Exercise requirements :: Transcribe all of the material below word for word and leave out its pictures.

Data section ::
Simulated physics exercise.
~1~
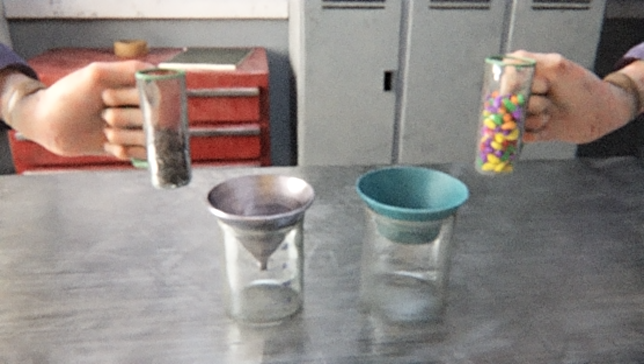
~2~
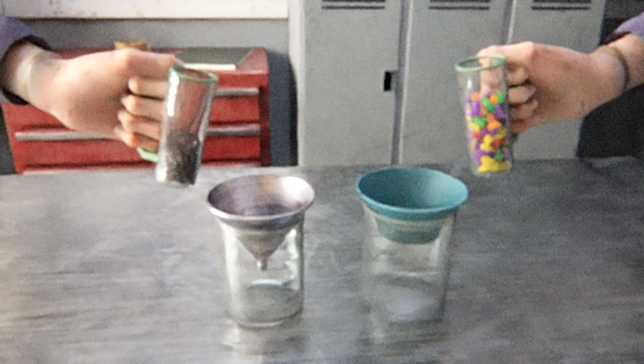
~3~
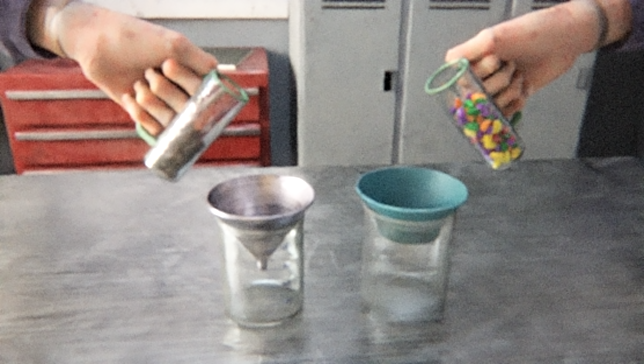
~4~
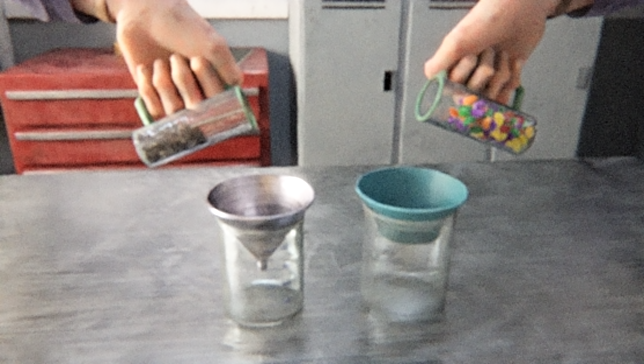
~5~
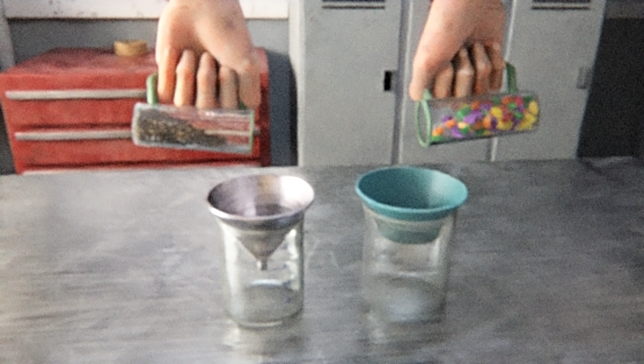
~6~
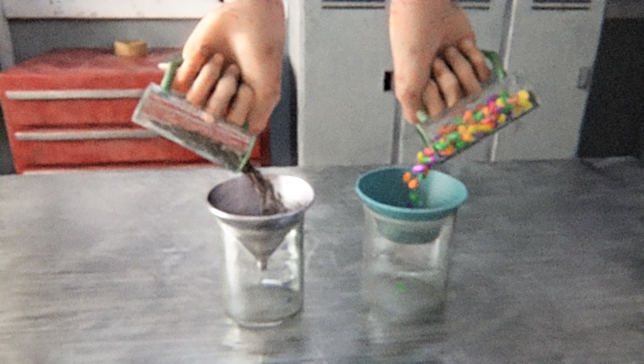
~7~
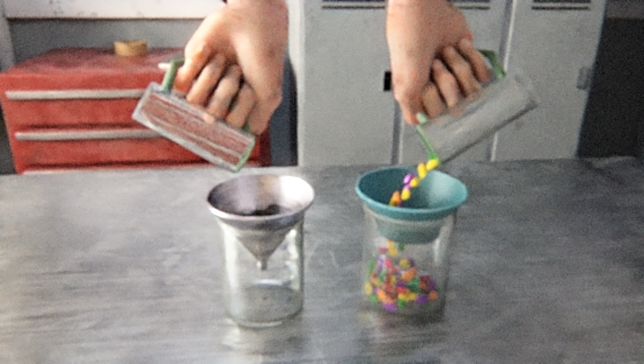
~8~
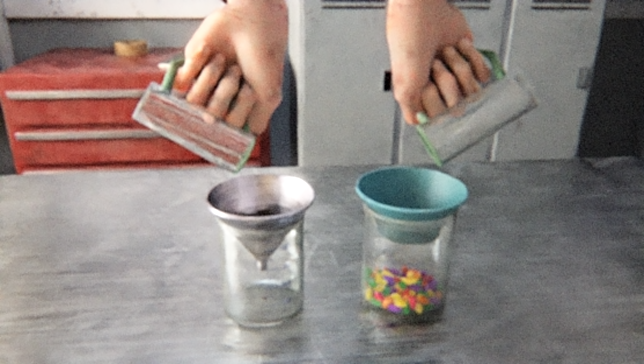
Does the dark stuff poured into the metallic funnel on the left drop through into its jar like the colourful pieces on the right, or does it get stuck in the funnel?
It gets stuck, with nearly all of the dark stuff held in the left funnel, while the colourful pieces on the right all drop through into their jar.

Result ::
Simulated physics exercise.
~1~
~2~
~3~
~4~
~5~
~6~
~7~
~8~
Does the dark stuff poured into the metallic funnel on the left drop through into its jar like the colourful pieces on the right, or does it get stuck in the funnel?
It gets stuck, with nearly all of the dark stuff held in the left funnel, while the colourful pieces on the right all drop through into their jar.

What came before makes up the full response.